- WORK REQUIRED -
Determine the number of lines holding the word "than"; answer with that number only.

==== SUPPLIED MATERIAL

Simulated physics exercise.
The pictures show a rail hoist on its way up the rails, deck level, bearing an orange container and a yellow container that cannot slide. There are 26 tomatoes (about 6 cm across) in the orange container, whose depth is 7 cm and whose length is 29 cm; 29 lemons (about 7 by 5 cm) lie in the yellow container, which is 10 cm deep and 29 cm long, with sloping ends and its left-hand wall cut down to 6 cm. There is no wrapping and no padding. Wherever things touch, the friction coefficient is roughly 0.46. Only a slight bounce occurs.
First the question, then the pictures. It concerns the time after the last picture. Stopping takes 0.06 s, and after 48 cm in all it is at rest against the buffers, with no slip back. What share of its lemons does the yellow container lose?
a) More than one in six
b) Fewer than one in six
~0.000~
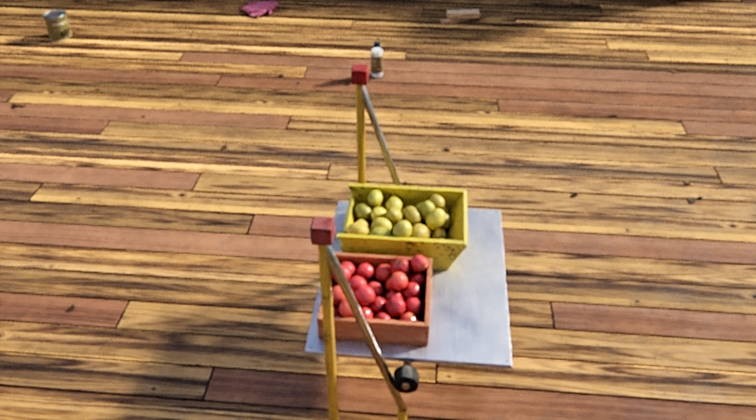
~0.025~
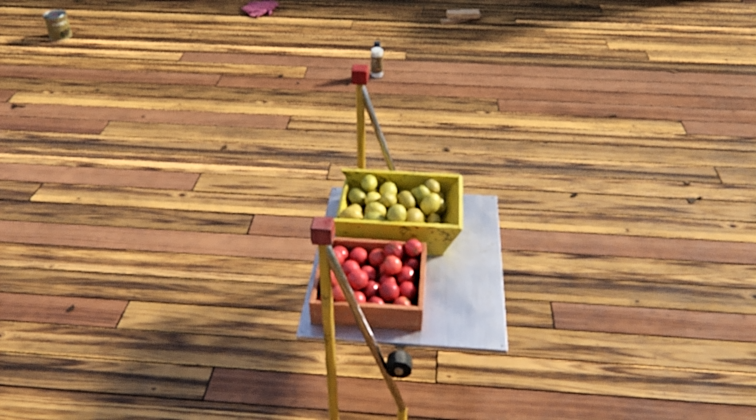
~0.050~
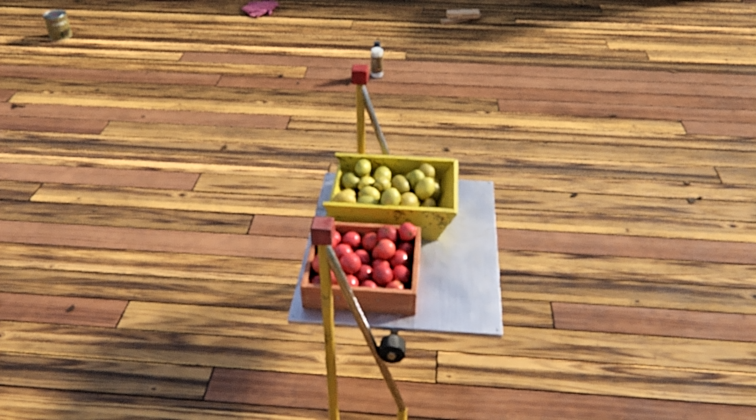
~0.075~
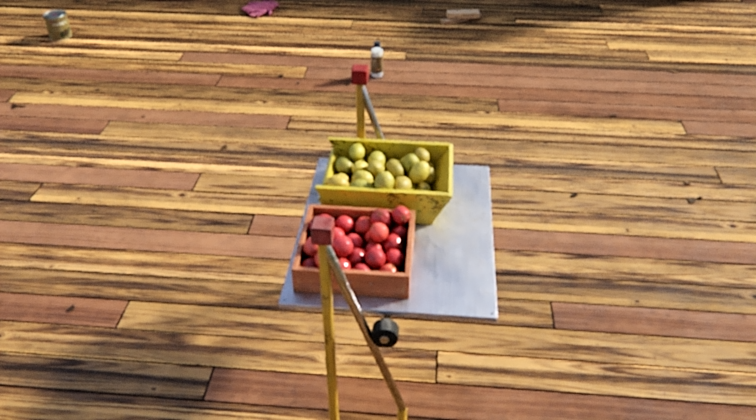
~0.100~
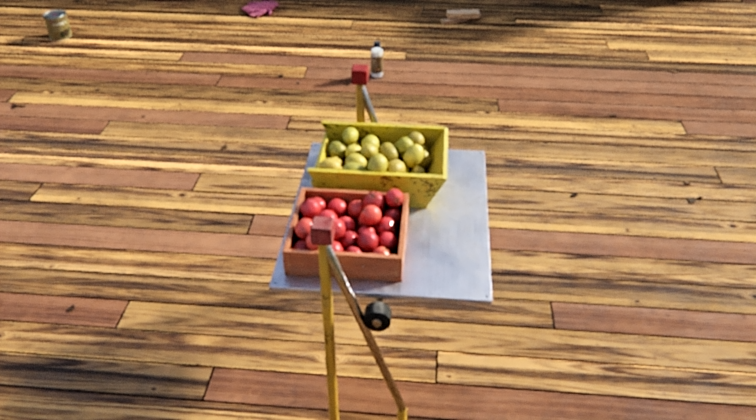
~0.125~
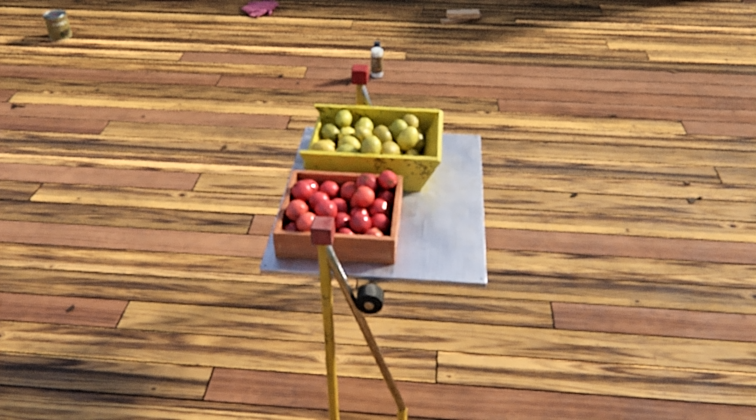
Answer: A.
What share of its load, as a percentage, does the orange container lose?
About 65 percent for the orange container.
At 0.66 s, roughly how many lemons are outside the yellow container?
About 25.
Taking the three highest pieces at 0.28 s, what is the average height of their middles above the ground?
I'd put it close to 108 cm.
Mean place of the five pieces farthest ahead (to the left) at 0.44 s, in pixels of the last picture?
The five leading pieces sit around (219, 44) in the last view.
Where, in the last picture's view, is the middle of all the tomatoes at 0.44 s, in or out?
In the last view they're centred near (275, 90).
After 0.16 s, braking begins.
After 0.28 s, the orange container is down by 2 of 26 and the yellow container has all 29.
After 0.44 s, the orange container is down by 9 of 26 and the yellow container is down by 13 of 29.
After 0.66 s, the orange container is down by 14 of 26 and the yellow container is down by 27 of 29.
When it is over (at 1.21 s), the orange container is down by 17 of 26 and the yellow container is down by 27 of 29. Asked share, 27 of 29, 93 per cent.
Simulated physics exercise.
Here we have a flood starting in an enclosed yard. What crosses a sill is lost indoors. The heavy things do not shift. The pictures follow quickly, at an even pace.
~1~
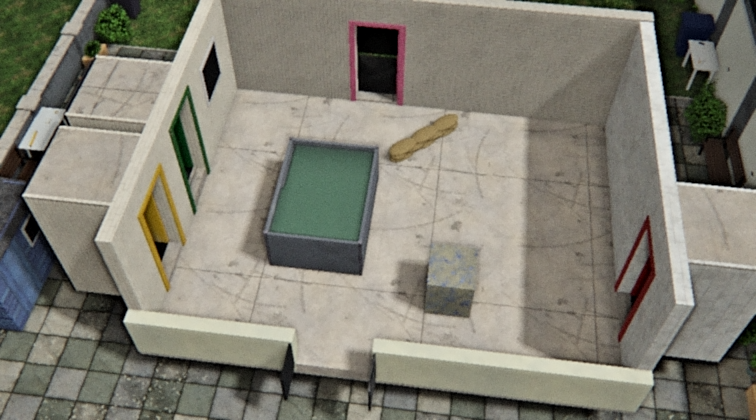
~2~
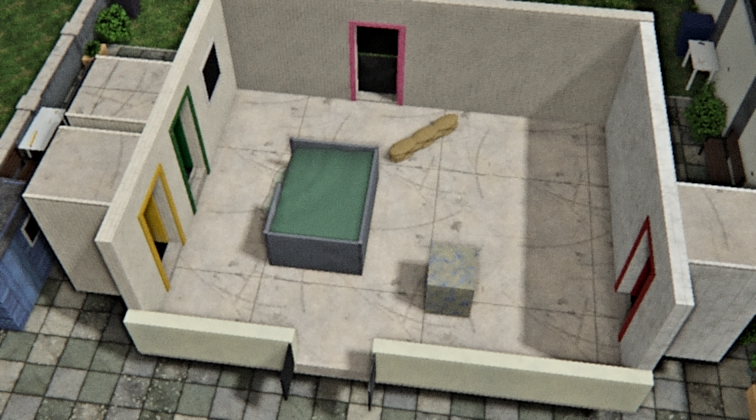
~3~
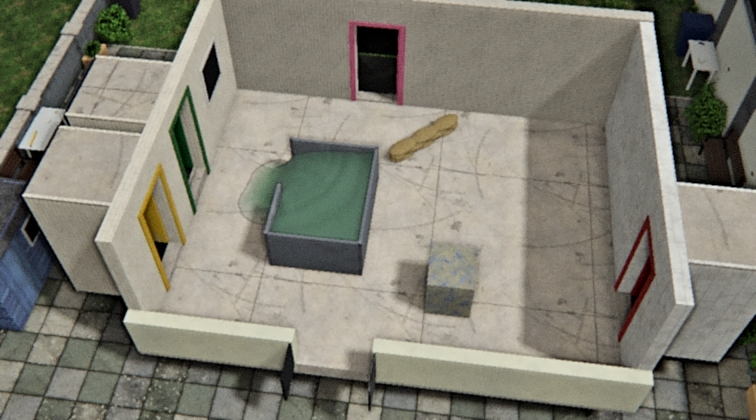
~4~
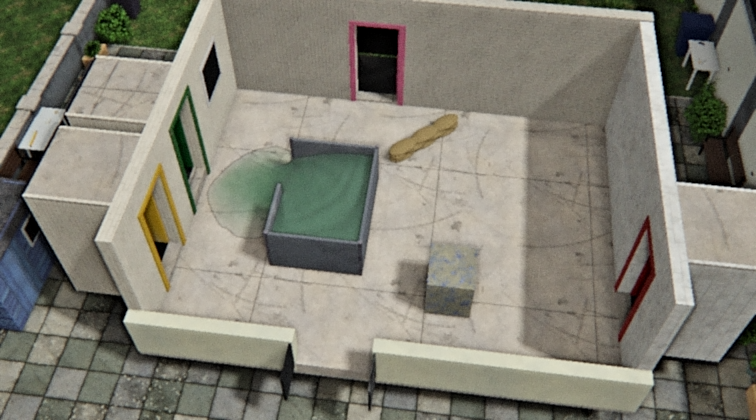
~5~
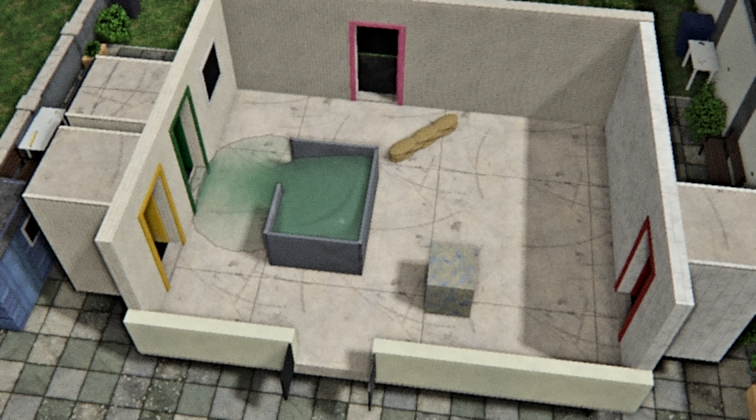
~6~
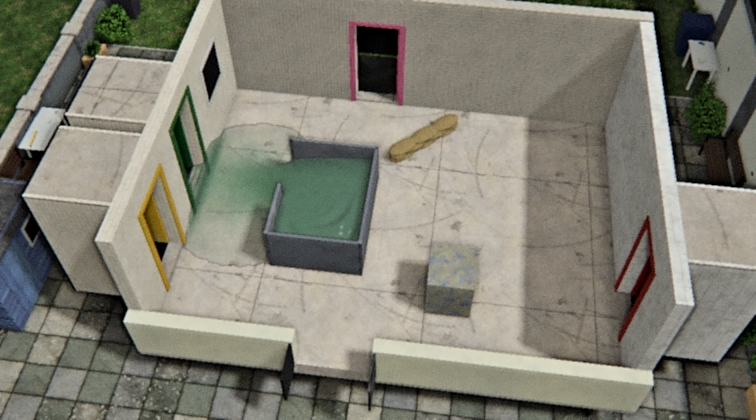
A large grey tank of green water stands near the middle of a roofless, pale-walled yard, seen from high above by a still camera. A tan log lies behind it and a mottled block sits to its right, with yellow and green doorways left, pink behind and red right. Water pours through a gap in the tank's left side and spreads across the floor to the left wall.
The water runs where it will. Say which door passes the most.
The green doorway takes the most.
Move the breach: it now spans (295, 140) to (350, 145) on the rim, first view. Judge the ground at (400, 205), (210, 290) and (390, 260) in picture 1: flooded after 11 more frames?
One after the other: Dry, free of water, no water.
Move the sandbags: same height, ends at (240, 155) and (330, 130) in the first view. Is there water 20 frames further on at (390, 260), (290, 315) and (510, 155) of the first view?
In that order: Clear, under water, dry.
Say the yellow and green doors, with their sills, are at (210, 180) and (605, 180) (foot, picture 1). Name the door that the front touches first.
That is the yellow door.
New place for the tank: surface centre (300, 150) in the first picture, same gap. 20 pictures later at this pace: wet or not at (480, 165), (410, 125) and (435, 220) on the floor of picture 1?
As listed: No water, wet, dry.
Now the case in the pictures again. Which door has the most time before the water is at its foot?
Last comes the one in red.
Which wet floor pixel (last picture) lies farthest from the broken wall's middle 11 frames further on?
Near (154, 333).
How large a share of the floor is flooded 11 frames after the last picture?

========

- EXERCISE OUTPUT -
2